▶ Description of the task: In the entries below, find every line with "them" and copy it.
** start of Supplied material **
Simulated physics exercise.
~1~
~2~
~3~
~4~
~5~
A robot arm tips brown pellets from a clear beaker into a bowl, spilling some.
** end of Supplied material **
** start of Supplied material **
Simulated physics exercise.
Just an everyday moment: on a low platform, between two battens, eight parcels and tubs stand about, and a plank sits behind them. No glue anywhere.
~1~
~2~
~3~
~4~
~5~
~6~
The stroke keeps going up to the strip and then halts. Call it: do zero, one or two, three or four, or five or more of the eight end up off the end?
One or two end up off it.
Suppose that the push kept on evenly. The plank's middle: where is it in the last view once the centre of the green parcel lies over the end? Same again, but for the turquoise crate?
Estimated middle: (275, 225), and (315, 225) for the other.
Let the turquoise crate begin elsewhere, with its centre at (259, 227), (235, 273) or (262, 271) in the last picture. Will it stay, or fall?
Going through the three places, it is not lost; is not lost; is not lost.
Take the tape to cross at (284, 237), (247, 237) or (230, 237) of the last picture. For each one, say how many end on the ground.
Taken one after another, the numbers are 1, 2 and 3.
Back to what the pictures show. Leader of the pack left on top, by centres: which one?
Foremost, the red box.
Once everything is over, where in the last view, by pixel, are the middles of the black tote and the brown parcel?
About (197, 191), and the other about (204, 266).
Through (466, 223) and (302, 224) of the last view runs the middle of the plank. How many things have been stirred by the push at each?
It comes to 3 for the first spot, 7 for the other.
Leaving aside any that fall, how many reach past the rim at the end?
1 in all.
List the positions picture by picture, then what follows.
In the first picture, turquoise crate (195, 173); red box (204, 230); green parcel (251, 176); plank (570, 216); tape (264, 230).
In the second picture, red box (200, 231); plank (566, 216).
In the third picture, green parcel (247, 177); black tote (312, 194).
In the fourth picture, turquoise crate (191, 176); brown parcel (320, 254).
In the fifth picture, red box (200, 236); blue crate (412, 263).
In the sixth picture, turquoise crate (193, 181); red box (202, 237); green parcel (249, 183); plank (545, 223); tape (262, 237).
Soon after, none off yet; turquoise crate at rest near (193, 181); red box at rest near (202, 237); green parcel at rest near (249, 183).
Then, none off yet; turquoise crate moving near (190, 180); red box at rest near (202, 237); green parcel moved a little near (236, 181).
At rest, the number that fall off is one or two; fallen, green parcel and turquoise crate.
** end of Supplied material **
** start of Supplied material **
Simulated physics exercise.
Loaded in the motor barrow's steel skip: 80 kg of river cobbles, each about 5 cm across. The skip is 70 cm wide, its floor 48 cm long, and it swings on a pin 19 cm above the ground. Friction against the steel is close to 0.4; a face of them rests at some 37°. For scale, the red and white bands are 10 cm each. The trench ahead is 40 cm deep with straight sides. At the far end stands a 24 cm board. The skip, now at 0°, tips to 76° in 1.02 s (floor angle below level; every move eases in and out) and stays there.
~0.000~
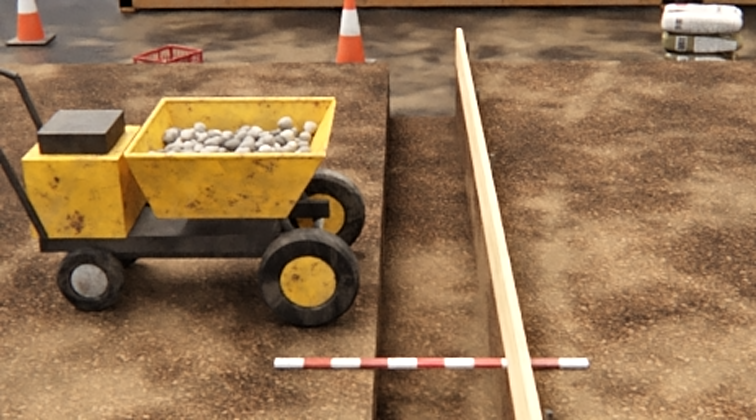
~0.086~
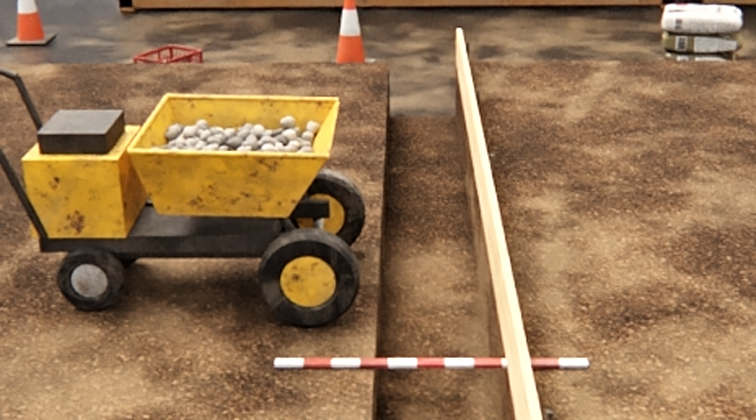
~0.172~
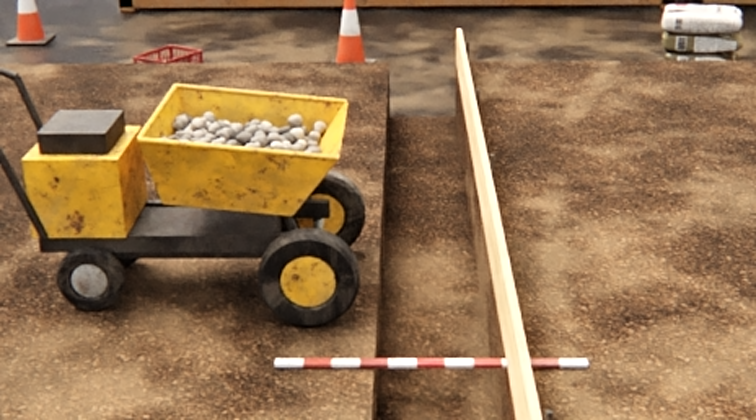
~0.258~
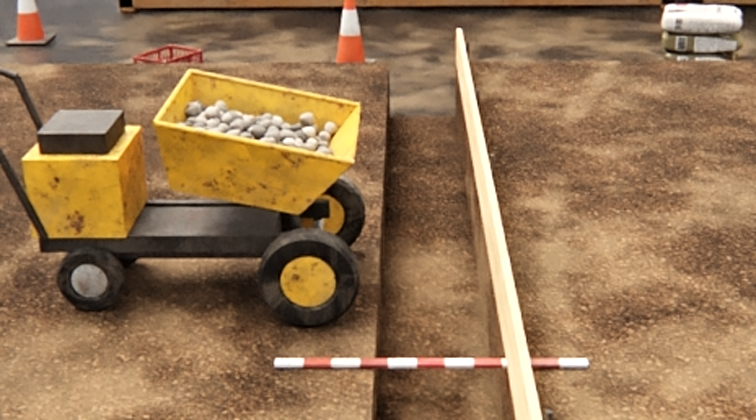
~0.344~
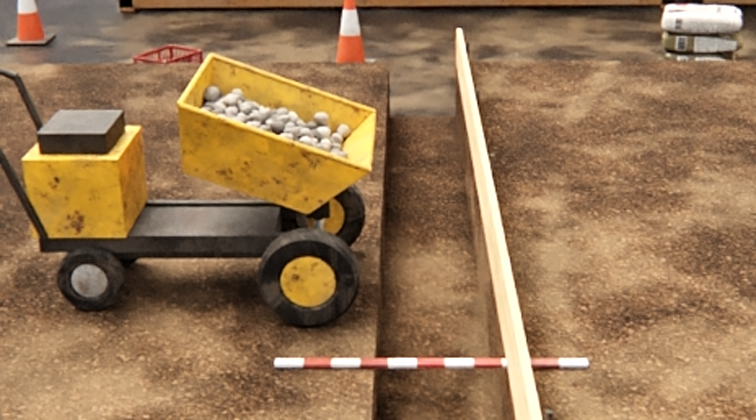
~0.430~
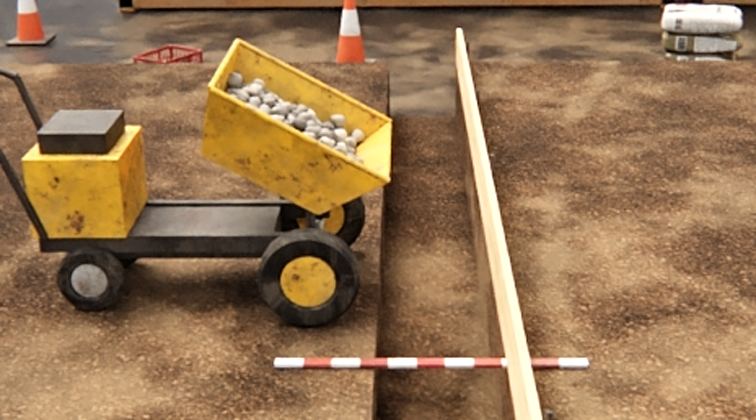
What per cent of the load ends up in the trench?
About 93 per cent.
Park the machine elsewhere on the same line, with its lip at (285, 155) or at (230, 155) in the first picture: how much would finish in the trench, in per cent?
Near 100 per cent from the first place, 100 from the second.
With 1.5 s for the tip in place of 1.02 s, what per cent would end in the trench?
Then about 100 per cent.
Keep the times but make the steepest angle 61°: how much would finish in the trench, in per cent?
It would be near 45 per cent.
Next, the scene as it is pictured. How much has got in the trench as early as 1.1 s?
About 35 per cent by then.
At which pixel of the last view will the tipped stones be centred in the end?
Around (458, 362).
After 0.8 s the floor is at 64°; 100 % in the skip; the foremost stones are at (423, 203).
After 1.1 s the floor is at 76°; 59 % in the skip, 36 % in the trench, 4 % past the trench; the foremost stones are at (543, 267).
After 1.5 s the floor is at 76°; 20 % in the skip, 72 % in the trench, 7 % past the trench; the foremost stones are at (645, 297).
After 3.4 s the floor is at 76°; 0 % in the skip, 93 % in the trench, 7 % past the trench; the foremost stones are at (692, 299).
** end of Supplied material **
▶ Full solution:
Just an everyday moment: on a low platform, between two battens, eight parcels and tubs stand about, and a plank sits behind them. No glue anywhere.
Loaded in the motor barrow's steel skip: 80 kg of river cobbles, each about 5 cm across. The skip is 70 cm wide, its floor 48 cm long, and it swings on a pin 19 cm above the ground. Friction against the steel is close to 0.4; a face of them rests at some 37°. For scale, the red and white bands are 10 cm each. The trench ahead is 40 cm deep with straight sides. At the far end stands a 24 cm board. The skip, now at 0°, tips to 76° in 1.02 s (floor angle below level; every move eases in and out) and stays there.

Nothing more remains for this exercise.